* begin DATASET EXCERPT *

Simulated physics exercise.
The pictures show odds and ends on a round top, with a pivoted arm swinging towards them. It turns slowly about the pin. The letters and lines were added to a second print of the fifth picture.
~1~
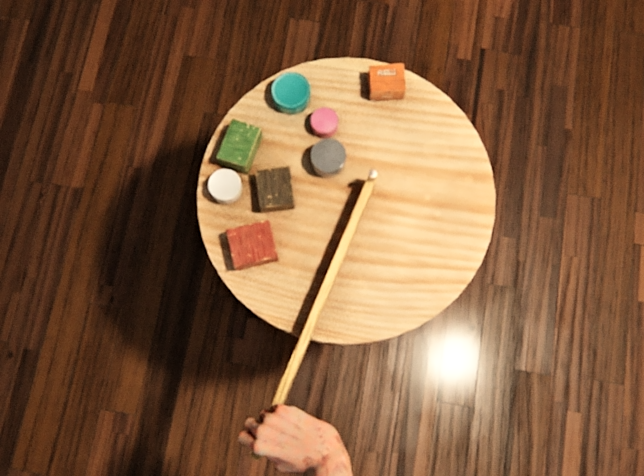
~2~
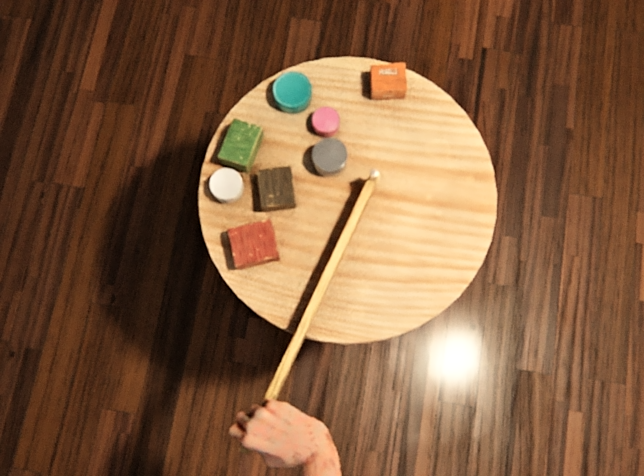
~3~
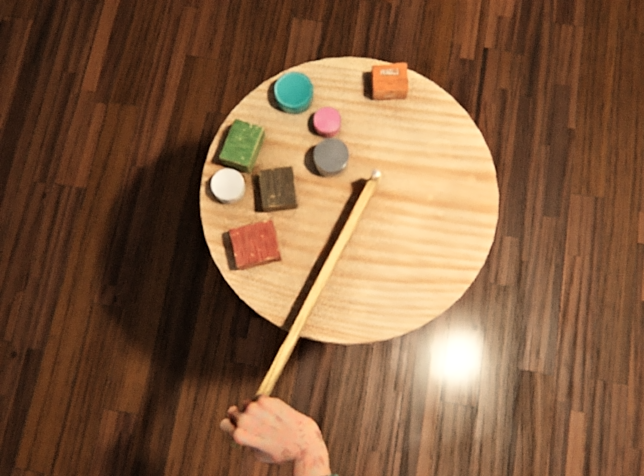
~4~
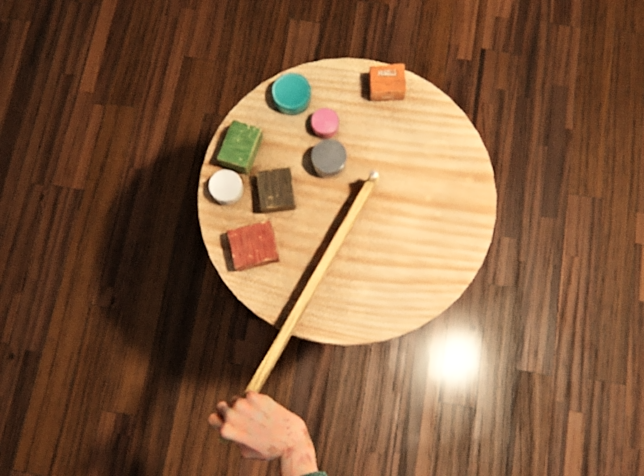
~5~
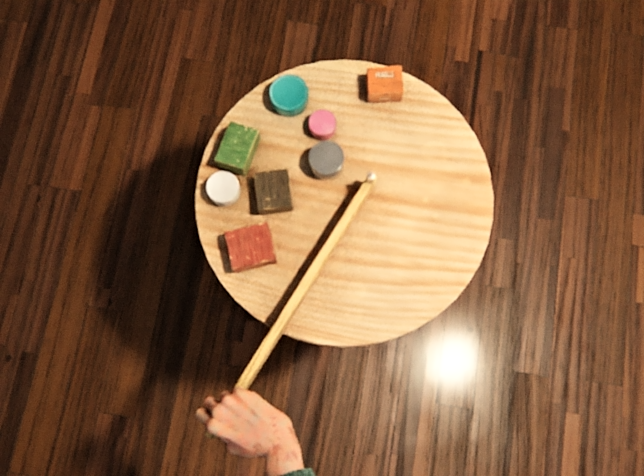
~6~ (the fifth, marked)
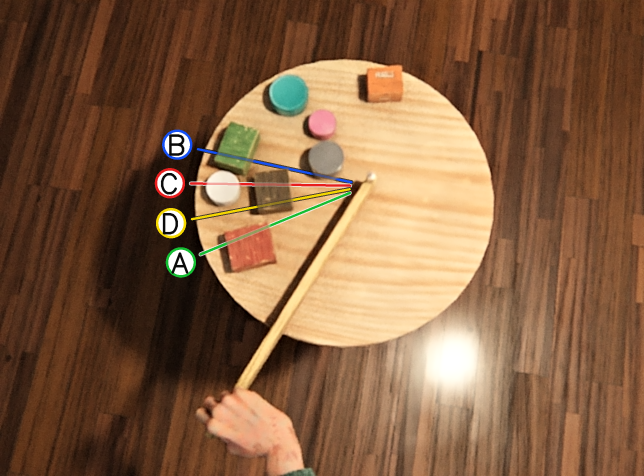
On a round wooden top above a dark plank floor, a hand slowly swung a long, thin stick a little to the left around its far tip, while the small coloured pots and blocks stayed put.
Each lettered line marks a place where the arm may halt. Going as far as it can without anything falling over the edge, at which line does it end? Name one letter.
No farther than D.
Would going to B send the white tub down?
Yes.
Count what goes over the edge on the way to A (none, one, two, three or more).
By then, none.
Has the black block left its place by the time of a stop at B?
Yes.
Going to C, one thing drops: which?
The white tub.
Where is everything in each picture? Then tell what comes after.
Grey pot (328, 159); turquoise jar (291, 94); white tub (226, 187), in the first frame.
Arm (331, 265); pink tin (326, 122), in the second frame.
Arm (329, 264); green block (243, 146), in the third frame.
Arm (324, 263); orange packet (387, 83), in the fourth frame.
Arm (318, 263); turquoise jar (289, 96); white tub (224, 189); pink tin (322, 125), in the fifth frame.
On the copy, A at (276, 223); B at (274, 166); C at (270, 184); D at (271, 204).
On D. First, arm (294, 243); red block (249, 246); orange packet (384, 85).
Then, arm (278, 218); white tub (223, 185); red block (231, 218).
Finally, arm (273, 199); white tub (212, 160); green block (241, 135); nothing has fallen.
By contrast, A is safe but short; B drops the white tub; C drops the white tub.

* end DATASET EXCERPT *

(STATED TASK):
Output each line exactly; omit every picture.

(OUTPUT FOR THIS TASK):
Simulated physics exercise.
The pictures show odds and ends on a round top, with a pivoted arm swinging towards them. It turns slowly about the pin. The letters and lines were added to a second print of the fifth picture.
~1~
~2~
~3~
~4~
~5~
~6~ (the fifth, marked)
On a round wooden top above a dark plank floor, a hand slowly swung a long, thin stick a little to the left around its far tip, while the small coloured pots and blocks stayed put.
Each lettered line marks a place where the arm may halt. Going as far as it can without anything falling over the edge, at which line does it end? Name one letter.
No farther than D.
Would going to B send the white tub down?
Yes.
Count what goes over the edge on the way to A (none, one, two, three or more).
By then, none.
Has the black block left its place by the time of a stop at B?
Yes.
Going to C, one thing drops: which?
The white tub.
Where is everything in each picture? Then tell what comes after.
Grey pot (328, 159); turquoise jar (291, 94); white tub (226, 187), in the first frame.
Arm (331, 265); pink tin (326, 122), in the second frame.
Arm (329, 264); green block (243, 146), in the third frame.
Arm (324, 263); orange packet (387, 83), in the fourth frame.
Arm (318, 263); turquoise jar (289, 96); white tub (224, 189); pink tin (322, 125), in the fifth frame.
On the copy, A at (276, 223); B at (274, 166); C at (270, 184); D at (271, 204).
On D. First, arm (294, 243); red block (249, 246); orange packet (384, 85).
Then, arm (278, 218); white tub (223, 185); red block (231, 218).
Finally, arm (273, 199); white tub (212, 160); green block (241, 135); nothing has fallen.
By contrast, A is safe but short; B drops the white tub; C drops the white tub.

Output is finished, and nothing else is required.